Tally up the lines carrying the string "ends" and respond with only the resulting number.

[start]

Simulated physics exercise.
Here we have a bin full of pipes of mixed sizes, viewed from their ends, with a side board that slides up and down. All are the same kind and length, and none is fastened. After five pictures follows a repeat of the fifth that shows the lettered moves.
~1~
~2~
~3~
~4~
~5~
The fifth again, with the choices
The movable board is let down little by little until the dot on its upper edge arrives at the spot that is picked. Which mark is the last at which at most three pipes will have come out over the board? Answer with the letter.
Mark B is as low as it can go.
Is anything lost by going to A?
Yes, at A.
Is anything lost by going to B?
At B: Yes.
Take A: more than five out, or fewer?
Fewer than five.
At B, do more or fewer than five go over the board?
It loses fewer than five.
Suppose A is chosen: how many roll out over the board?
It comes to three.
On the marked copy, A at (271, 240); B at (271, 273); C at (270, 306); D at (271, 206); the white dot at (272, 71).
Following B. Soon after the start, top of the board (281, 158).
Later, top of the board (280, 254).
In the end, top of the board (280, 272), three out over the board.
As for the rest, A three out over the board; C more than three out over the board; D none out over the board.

[end]
[start]

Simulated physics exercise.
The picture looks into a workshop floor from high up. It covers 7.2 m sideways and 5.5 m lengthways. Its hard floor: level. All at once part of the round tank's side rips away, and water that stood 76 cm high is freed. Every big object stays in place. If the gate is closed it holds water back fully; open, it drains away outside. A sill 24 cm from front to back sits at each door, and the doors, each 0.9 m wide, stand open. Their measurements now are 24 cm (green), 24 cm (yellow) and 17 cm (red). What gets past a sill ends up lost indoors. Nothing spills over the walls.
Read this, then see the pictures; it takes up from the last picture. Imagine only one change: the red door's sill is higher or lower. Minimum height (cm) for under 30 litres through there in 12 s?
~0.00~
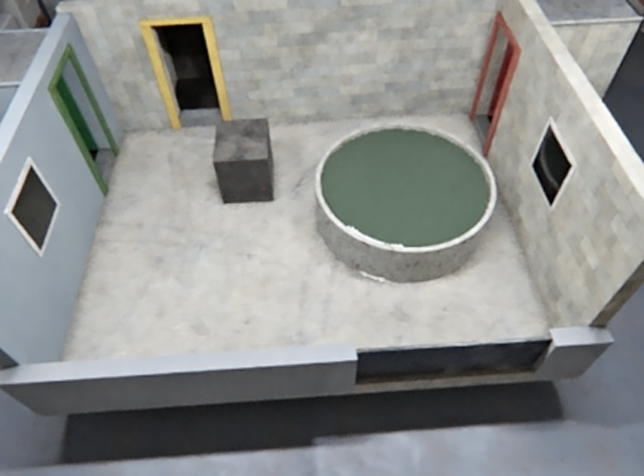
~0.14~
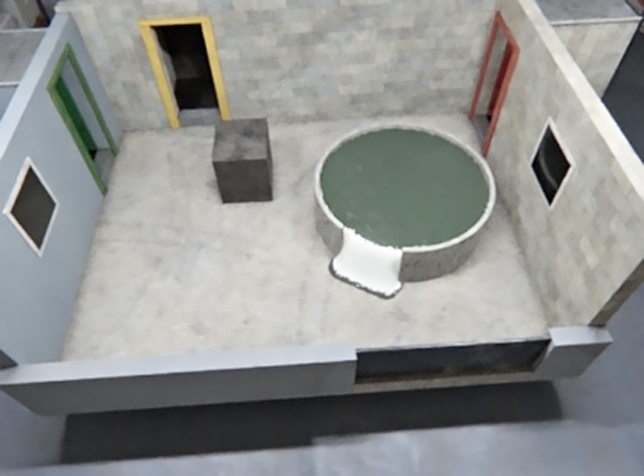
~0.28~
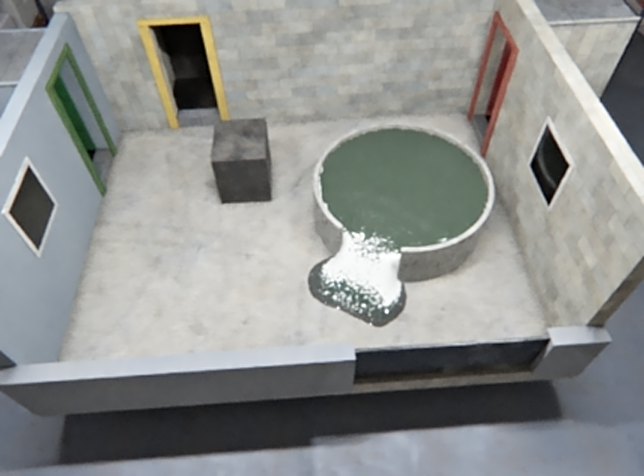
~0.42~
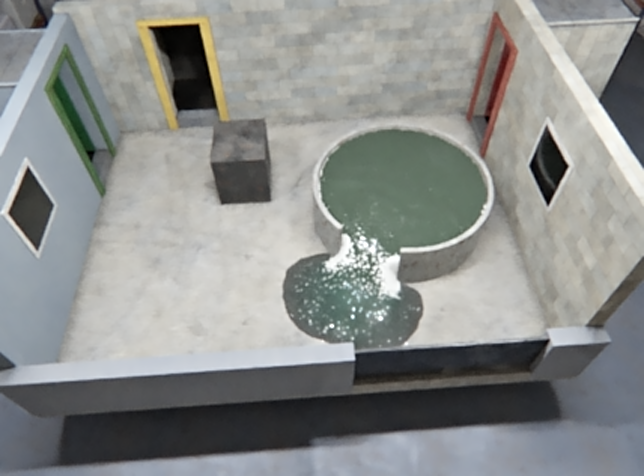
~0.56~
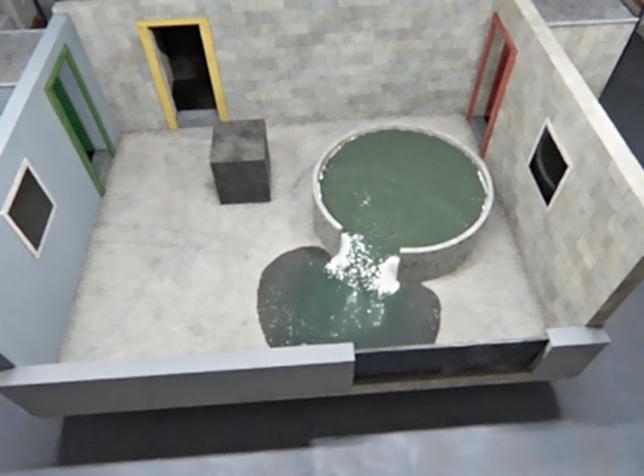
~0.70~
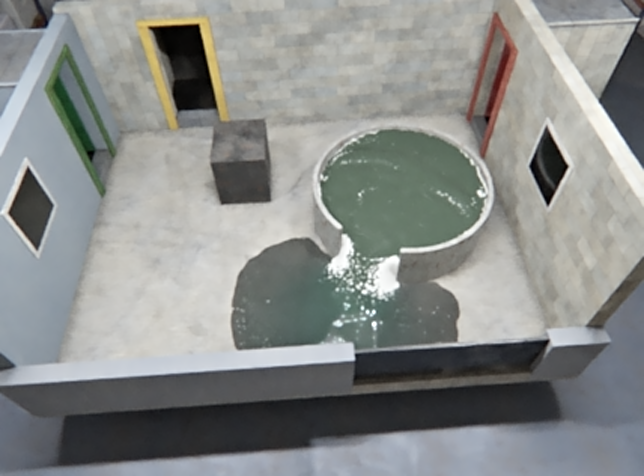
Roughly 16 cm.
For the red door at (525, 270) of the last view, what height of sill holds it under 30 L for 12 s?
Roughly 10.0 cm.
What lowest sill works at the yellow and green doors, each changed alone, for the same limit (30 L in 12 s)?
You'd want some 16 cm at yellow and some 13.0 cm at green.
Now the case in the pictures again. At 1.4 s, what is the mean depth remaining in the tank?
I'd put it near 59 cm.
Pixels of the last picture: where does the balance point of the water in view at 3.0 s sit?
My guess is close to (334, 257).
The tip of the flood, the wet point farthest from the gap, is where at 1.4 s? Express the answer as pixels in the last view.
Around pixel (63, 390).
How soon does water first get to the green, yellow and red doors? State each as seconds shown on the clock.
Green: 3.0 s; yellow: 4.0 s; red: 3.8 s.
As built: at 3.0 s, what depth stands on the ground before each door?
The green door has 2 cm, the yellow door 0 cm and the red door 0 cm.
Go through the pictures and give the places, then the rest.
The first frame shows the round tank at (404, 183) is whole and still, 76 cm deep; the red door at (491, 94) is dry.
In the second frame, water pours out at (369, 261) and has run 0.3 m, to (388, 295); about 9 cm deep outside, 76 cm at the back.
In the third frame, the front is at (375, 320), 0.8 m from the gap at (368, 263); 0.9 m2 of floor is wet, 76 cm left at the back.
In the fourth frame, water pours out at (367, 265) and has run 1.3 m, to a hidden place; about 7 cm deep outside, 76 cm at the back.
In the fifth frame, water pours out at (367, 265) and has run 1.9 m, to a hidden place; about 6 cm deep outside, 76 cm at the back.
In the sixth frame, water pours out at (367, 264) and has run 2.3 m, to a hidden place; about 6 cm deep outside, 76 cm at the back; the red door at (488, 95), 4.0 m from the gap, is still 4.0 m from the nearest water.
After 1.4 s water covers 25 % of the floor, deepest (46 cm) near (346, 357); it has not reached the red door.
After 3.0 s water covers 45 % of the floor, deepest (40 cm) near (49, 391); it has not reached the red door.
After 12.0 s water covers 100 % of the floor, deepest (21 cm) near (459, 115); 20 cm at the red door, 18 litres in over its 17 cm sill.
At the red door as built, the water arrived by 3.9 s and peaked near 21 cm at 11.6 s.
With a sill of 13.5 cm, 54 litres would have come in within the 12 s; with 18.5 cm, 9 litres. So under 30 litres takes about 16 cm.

[end]

• [Solution to the problem]
2